--- start of MATERIAL PROVIDED ---

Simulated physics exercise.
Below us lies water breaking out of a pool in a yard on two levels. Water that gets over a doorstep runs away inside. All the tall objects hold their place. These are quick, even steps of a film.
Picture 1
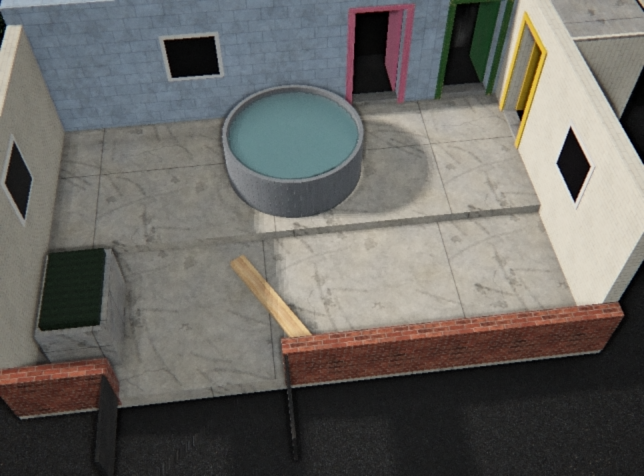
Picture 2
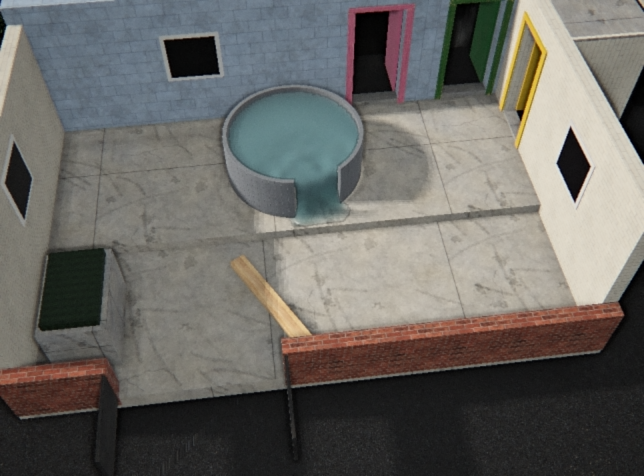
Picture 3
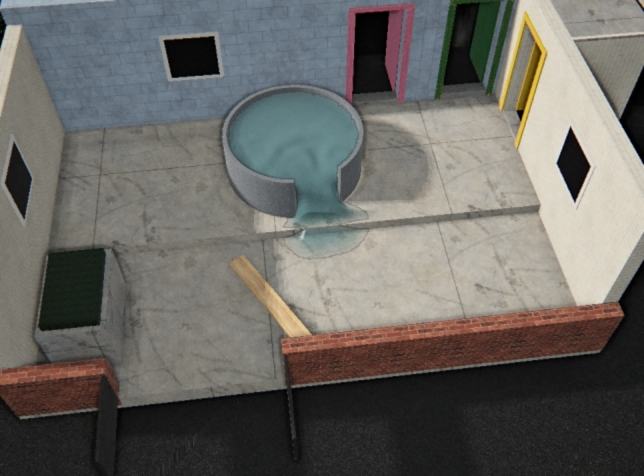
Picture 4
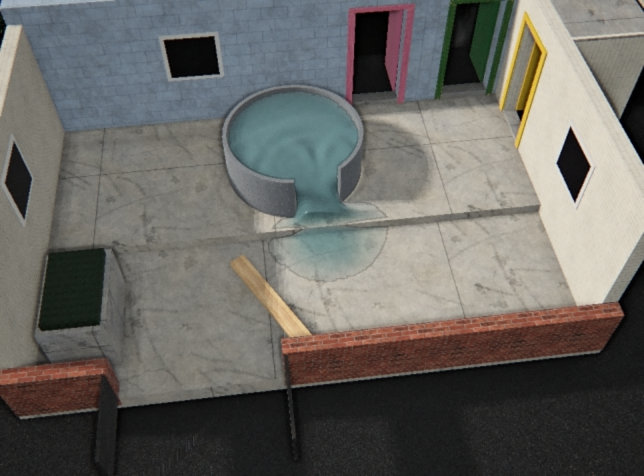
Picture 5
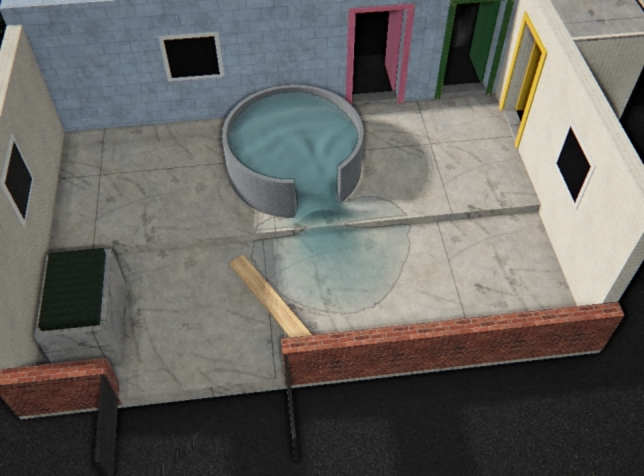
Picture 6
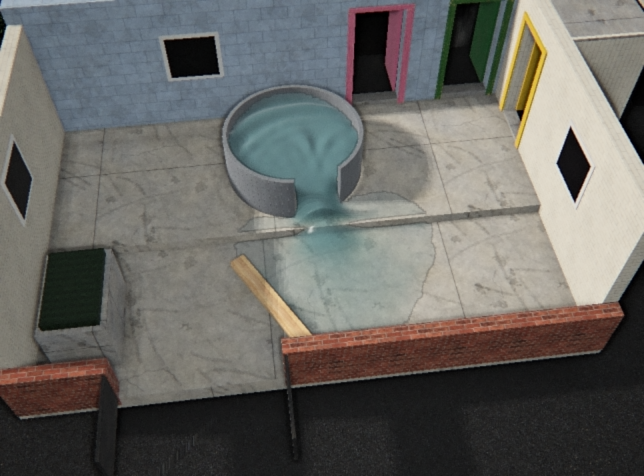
In the video, a round gray tank of water in a walled yard opens at its front, and water pours through the gap, runs over a low step, and spreads across the lower paving beside a wooden plank toward a brick wall.
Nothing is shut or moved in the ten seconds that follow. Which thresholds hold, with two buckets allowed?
In the end: The pink door admits no more than that; the yellow door admits no more than that; the green door admits no more than that.
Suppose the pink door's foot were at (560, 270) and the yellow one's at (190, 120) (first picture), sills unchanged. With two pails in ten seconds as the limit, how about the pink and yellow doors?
Then: Pink passes that mark, yellow lets less in.
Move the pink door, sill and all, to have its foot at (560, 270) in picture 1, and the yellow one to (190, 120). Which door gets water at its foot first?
First comes the pink door.
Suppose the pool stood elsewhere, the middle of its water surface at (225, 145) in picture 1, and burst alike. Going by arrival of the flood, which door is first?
First comes the door marked yellow.
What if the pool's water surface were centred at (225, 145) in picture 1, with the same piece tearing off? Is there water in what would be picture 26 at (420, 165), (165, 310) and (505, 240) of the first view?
As listed: Clear, covered, wet.
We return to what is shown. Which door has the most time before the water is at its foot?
I say the one in pink.
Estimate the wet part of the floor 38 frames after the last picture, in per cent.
Near 65 in a hundred.
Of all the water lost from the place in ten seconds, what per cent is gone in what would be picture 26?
Near 25 in a hundred.
A moment on, water covers 25 % of the floor; the pink door not reached, the yellow door not reached, the green door not reached.
Next, water covers 30 % of the floor; the pink door not reached, the yellow door not reached, the green door not reached.
Then, water covers 45 % of the floor; the pink door not reached, the yellow door not reached, the green door not reached.
Later, water covers 65 % of the floor; the pink door not reached, the yellow door wet at the sill, nothing in, the green door wet at the sill, nothing in.
In the end, water covers 65 % of the floor; the pink door wet at the sill, nothing in, the yellow door wet at the sill, nothing in, the green door wet at the sill, nothing in.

--- end of MATERIAL PROVIDED ---

* **SHORT TASK**:
Restate the listing above word for word, and skip the pictures.

* **EXERCISE ANSWER**:
Simulated physics exercise.
Below us lies water breaking out of a pool in a yard on two levels. Water that gets over a doorstep runs away inside. All the tall objects hold their place. These are quick, even steps of a film.
Picture 1
Picture 2
Picture 3
Picture 4
Picture 5
Picture 6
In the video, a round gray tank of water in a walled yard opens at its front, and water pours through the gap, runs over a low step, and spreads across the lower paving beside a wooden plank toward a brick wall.
Nothing is shut or moved in the ten seconds that follow. Which thresholds hold, with two buckets allowed?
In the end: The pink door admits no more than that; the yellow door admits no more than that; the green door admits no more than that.
Suppose the pink door's foot were at (560, 270) and the yellow one's at (190, 120) (first picture), sills unchanged. With two pails in ten seconds as the limit, how about the pink and yellow doors?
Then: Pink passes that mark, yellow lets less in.
Move the pink door, sill and all, to have its foot at (560, 270) in picture 1, and the yellow one to (190, 120). Which door gets water at its foot first?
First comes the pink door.
Suppose the pool stood elsewhere, the middle of its water surface at (225, 145) in picture 1, and burst alike. Going by arrival of the flood, which door is first?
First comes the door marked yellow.
What if the pool's water surface were centred at (225, 145) in picture 1, with the same piece tearing off? Is there water in what would be picture 26 at (420, 165), (165, 310) and (505, 240) of the first view?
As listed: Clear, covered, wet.
We return to what is shown. Which door has the most time before the water is at its foot?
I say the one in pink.
Estimate the wet part of the floor 38 frames after the last picture, in per cent.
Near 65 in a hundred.
Of all the water lost from the place in ten seconds, what per cent is gone in what would be picture 26?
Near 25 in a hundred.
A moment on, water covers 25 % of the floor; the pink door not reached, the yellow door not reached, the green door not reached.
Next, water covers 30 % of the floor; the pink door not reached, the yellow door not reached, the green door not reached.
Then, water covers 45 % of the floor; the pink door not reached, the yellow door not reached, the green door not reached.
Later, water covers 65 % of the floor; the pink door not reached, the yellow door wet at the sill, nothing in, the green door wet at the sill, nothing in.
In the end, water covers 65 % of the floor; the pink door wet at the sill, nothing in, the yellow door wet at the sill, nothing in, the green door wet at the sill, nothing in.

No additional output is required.